What is needed | Return the count of lines with the string "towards" in them, and nothing else.

(Dataset items)
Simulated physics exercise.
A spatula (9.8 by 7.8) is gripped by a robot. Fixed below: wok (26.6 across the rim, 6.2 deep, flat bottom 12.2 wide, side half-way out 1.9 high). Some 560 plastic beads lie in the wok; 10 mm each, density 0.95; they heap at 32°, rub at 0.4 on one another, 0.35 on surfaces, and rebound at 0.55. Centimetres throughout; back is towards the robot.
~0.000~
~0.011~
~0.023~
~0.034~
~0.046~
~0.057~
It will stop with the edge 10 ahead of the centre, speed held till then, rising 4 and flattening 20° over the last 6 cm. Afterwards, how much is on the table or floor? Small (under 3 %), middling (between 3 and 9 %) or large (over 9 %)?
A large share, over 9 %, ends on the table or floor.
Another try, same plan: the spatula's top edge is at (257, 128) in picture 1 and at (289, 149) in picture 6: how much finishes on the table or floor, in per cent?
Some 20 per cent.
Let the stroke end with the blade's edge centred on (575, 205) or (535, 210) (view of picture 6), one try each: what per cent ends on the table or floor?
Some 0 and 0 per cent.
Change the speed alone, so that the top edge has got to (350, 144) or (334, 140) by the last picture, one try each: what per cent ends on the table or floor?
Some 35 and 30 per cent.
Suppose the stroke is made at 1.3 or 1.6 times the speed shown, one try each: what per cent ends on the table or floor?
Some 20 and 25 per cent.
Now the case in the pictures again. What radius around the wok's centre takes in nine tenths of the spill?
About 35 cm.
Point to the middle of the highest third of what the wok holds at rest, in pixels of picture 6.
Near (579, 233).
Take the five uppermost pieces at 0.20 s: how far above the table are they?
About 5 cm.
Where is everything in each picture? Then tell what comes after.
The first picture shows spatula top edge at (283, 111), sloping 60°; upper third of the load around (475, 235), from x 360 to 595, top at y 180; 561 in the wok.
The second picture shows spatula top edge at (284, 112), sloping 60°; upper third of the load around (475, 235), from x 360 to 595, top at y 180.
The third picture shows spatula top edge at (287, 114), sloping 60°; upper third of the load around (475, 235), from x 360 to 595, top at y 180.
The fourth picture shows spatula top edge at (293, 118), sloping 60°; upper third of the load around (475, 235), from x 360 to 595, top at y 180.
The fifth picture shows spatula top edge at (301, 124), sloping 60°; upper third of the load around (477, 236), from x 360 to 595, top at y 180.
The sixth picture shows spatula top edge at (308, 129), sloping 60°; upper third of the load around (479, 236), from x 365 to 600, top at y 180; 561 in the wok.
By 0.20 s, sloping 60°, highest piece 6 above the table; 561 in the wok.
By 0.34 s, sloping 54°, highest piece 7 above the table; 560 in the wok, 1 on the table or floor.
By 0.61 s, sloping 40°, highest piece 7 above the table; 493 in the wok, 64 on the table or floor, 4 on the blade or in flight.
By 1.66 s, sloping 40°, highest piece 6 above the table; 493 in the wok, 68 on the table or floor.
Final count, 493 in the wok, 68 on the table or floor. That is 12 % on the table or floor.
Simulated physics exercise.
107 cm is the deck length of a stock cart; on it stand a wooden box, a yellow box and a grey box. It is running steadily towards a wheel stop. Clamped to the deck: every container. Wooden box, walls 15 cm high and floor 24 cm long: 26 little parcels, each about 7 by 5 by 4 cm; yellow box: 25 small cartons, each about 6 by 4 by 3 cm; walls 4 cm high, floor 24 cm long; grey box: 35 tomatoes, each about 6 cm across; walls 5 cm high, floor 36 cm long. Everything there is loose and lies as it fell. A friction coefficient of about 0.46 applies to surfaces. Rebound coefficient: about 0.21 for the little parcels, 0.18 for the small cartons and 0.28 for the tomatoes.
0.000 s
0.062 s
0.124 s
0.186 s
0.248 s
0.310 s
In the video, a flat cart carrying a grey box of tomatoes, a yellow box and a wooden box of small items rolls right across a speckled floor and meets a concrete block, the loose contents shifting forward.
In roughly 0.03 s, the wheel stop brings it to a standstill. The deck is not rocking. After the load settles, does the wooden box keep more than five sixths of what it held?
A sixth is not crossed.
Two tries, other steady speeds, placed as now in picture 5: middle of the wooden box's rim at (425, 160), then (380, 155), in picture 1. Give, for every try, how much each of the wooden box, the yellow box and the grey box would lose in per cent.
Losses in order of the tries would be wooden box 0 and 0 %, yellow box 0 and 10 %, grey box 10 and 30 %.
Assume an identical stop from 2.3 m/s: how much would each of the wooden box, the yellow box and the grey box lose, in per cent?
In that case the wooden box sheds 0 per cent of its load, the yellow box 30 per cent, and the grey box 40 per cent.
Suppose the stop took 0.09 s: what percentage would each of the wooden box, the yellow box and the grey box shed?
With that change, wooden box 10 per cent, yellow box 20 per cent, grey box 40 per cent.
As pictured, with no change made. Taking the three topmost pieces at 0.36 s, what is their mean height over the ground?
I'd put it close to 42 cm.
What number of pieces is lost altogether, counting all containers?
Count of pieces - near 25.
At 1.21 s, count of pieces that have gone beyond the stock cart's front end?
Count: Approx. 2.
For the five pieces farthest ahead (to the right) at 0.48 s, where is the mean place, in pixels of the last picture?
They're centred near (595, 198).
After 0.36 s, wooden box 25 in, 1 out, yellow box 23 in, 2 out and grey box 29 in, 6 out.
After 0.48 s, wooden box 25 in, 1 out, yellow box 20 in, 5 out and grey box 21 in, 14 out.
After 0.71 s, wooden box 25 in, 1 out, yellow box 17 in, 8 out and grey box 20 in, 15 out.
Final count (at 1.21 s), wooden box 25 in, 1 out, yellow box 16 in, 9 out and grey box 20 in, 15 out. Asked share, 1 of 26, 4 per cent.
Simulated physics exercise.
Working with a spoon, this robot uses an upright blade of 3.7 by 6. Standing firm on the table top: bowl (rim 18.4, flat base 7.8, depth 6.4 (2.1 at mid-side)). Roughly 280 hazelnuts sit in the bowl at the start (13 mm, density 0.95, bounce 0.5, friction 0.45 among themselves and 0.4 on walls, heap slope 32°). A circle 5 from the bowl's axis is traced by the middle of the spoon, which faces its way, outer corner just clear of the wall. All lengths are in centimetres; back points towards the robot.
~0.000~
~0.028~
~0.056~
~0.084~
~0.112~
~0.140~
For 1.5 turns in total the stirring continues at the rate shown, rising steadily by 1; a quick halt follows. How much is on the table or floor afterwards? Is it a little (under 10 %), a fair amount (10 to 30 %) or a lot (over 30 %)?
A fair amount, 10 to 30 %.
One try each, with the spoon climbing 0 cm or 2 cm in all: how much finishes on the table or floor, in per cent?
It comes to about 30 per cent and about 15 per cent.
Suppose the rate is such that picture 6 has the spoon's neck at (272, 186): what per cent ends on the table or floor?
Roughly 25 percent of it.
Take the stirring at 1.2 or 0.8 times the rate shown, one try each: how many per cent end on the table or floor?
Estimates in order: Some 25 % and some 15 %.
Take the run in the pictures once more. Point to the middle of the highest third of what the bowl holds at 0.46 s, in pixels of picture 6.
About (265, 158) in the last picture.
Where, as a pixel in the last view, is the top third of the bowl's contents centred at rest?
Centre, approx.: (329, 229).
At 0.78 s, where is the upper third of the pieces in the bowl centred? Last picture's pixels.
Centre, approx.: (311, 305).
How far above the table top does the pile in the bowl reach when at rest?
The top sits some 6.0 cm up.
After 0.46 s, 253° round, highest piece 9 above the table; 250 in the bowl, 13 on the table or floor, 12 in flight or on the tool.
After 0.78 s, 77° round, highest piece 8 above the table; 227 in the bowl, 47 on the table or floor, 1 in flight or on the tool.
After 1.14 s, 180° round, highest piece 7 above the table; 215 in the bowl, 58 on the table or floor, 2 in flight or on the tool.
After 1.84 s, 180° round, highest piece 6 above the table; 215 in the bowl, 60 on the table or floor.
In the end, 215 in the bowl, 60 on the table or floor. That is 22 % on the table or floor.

Output below | 3